[START THE DATA]
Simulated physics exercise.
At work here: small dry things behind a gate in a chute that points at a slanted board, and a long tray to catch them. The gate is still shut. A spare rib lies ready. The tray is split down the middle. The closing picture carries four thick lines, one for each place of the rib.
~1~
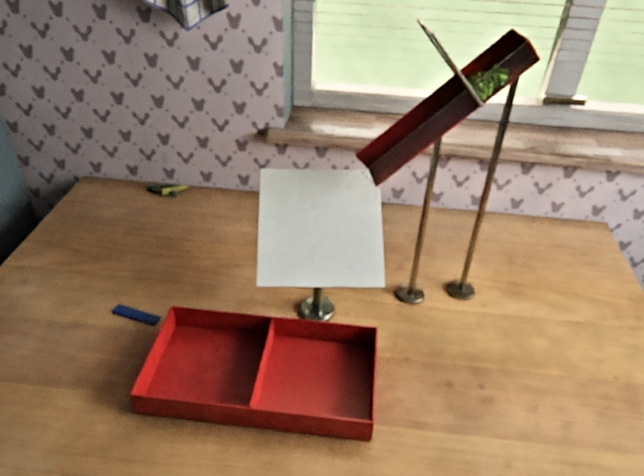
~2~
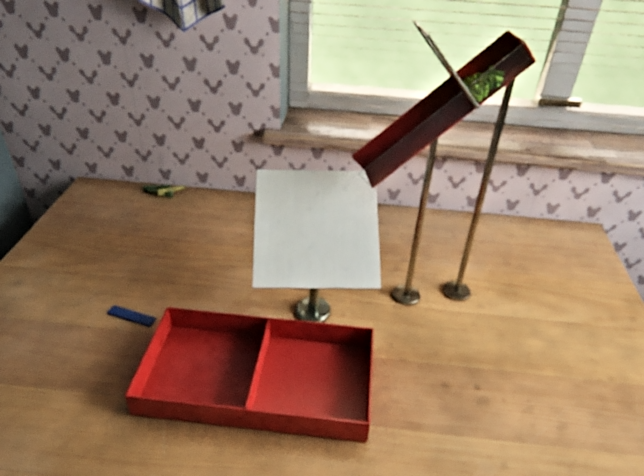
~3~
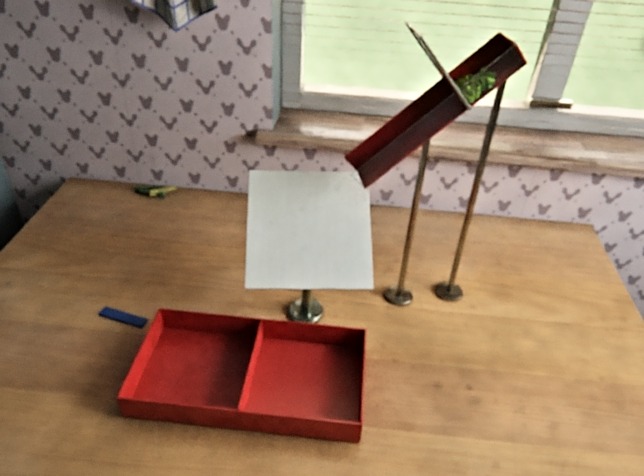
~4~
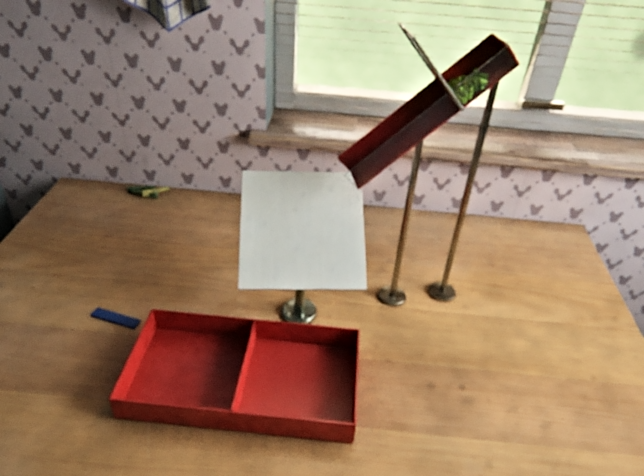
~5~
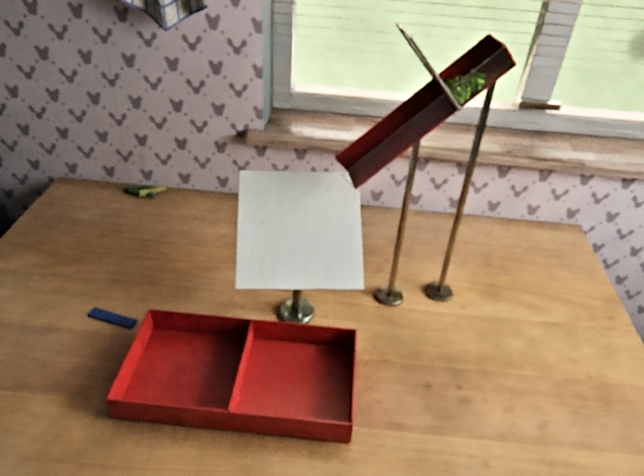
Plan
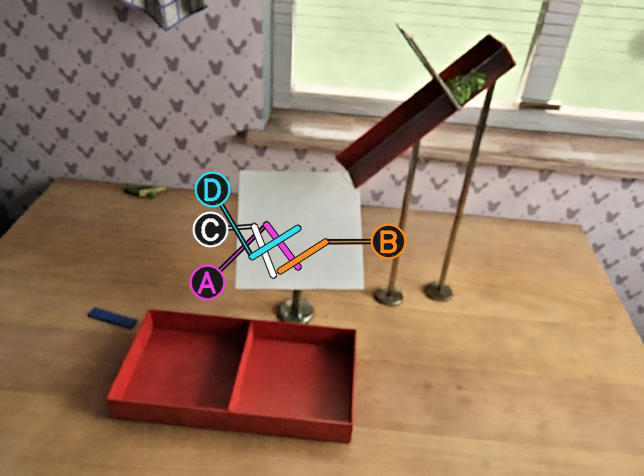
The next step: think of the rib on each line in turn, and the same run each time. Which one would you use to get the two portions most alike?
D works best here.
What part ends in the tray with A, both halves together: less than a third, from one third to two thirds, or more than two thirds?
It is more than two thirds.
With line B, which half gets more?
The left half.
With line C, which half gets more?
The right half.
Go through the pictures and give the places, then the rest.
Load behind the gate at (486, 84), dried peas; lip of the chute at (372, 178), sloping fairly steeply, in the first frame.
Middle of the board at (317, 227), tilted fairly steeply; middle of its low edge at (317, 288); of its high edge at (316, 170), in the second frame.
Front corners of the tray at (117, 397) and (362, 424); front end of its middle wall at (238, 410); gate still shut at (447, 78), in the third frame.
Middle of the load at (467, 88); lip at (354, 180), in the fourth frame.
Middle of the load at (464, 88); lip at (351, 180), in the fifth frame.
On the marked copy, line A from (266, 224) to (298, 267); line B from (325, 241) to (280, 270); line C from (254, 226) to (273, 275); line D from (297, 228) to (252, 256).
For line A, of what is caught, a stray few in the left half, nearly all in the right.
For line B, of what is caught, most in the left half, about a quarter in the right.
For line C, of what is caught, a stray few in the left half, nearly all in the right.
For line D, of what is caught, about half in the left half, about half in the right.
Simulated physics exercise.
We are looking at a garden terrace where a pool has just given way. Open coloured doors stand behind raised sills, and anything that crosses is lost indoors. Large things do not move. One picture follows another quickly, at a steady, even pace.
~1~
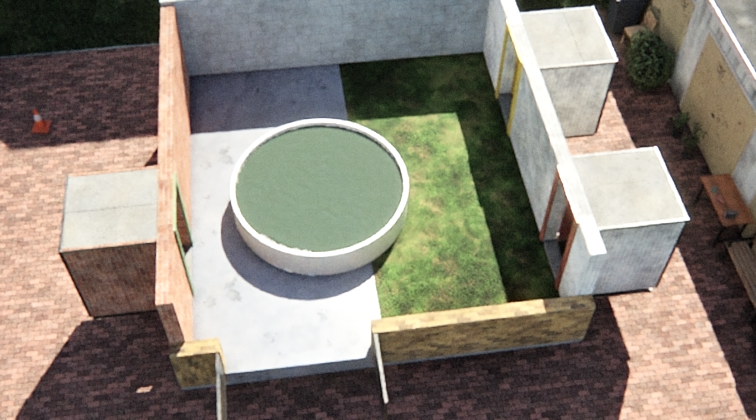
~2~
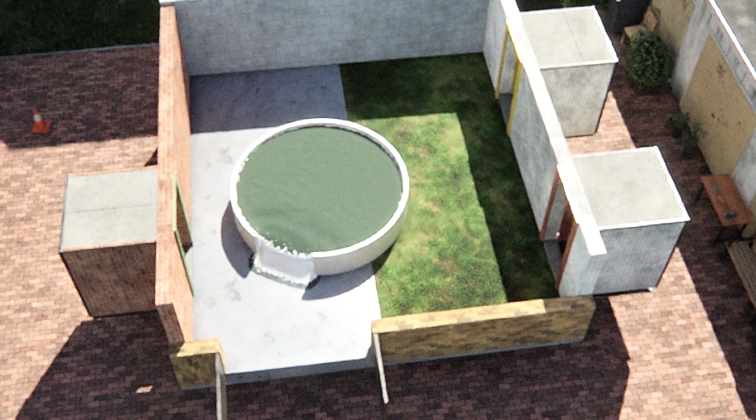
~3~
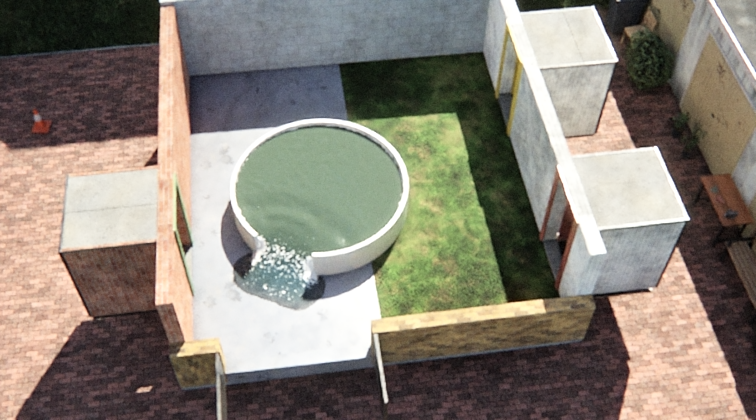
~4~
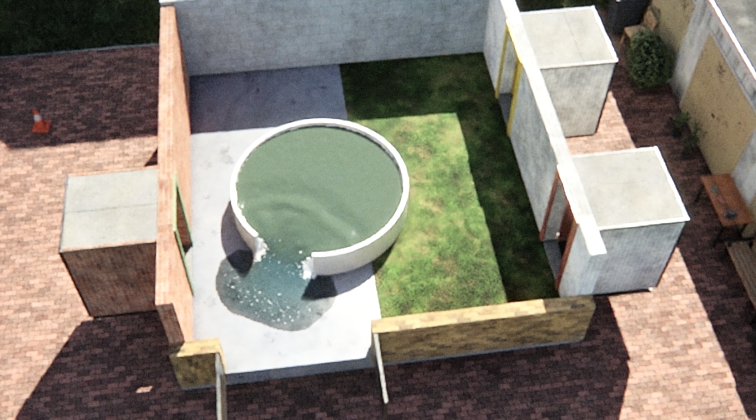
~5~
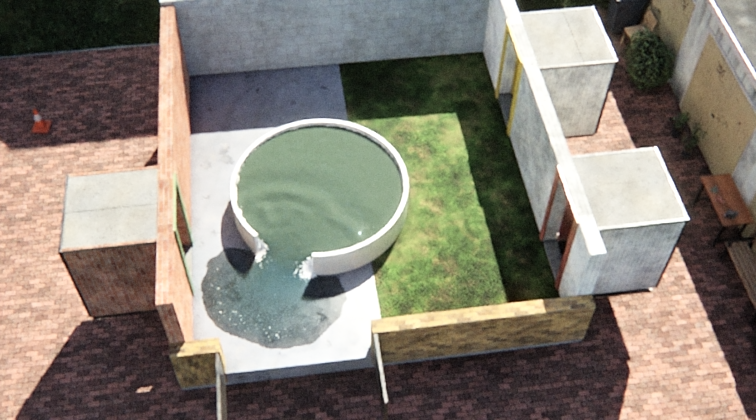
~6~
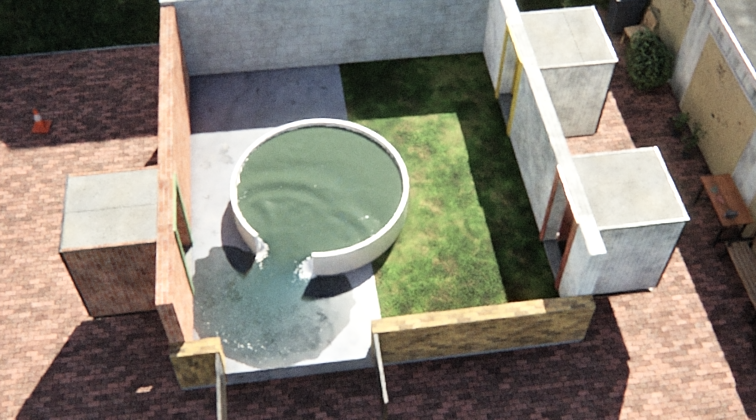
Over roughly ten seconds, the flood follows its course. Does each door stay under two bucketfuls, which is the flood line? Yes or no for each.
Red door - yes, stays under; yellow door - yes, stays under; green door - no, it floods.
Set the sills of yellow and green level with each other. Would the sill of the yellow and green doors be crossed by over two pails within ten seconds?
Looks like the yellow door doesn't reach that amount while the green door doesn't reach that amount.
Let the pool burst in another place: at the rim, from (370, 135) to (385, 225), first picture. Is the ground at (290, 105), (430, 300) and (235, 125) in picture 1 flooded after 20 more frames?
Point by point: Unwetted; soaked; unwetted.
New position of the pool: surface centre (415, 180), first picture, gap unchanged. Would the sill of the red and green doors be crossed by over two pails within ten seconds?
Red door exceeds the limit, green door falls short.
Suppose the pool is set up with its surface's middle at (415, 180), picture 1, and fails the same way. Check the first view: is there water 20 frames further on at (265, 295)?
At that place: Wet.
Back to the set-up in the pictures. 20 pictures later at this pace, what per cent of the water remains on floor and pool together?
Roughly 82 per cent.
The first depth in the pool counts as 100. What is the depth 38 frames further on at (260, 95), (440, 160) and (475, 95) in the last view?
Going in order, roughly 2, 0 and 0 %.
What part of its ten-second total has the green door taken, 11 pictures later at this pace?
[END THE DATA]
■ WHAT TO PRODUCE
Leave the pictures out, and print every line of the listing exactly as written.

■ WRITTEN RESPONSE
Simulated physics exercise.
At work here: small dry things behind a gate in a chute that points at a slanted board, and a long tray to catch them. The gate is still shut. A spare rib lies ready. The tray is split down the middle. The closing picture carries four thick lines, one for each place of the rib.
~1~
~2~
~3~
~4~
~5~
Plan
The next step: think of the rib on each line in turn, and the same run each time. Which one would you use to get the two portions most alike?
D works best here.
What part ends in the tray with A, both halves together: less than a third, from one third to two thirds, or more than two thirds?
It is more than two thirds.
With line B, which half gets more?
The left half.
With line C, which half gets more?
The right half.
Go through the pictures and give the places, then the rest.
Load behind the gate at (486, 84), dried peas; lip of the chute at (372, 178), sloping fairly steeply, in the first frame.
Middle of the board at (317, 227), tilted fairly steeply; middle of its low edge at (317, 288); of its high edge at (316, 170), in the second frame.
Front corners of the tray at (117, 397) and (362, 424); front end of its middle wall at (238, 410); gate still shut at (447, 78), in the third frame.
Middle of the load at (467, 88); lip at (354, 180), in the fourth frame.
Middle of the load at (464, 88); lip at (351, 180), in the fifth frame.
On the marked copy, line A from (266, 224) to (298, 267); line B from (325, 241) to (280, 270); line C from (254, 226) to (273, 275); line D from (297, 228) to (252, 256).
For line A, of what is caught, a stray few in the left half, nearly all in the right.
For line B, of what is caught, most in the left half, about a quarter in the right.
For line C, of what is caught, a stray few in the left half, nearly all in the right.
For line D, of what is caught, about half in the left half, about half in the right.
Simulated physics exercise.
We are looking at a garden terrace where a pool has just given way. Open coloured doors stand behind raised sills, and anything that crosses is lost indoors. Large things do not move. One picture follows another quickly, at a steady, even pace.
~1~
~2~
~3~
~4~
~5~
~6~
Over roughly ten seconds, the flood follows its course. Does each door stay under two bucketfuls, which is the flood line? Yes or no for each.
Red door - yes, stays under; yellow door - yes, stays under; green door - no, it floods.
Set the sills of yellow and green level with each other. Would the sill of the yellow and green doors be crossed by over two pails within ten seconds?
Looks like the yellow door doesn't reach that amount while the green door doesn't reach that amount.
Let the pool burst in another place: at the rim, from (370, 135) to (385, 225), first picture. Is the ground at (290, 105), (430, 300) and (235, 125) in picture 1 flooded after 20 more frames?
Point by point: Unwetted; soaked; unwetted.
New position of the pool: surface centre (415, 180), first picture, gap unchanged. Would the sill of the red and green doors be crossed by over two pails within ten seconds?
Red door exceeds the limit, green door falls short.
Suppose the pool is set up with its surface's middle at (415, 180), picture 1, and fails the same way. Check the first view: is there water 20 frames further on at (265, 295)?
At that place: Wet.
Back to the set-up in the pictures. 20 pictures later at this pace, what per cent of the water remains on floor and pool together?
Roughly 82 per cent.
The first depth in the pool counts as 100. What is the depth 38 frames further on at (260, 95), (440, 160) and (475, 95) in the last view?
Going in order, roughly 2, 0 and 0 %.
What part of its ten-second total has the green door taken, 11 pictures later at this pace?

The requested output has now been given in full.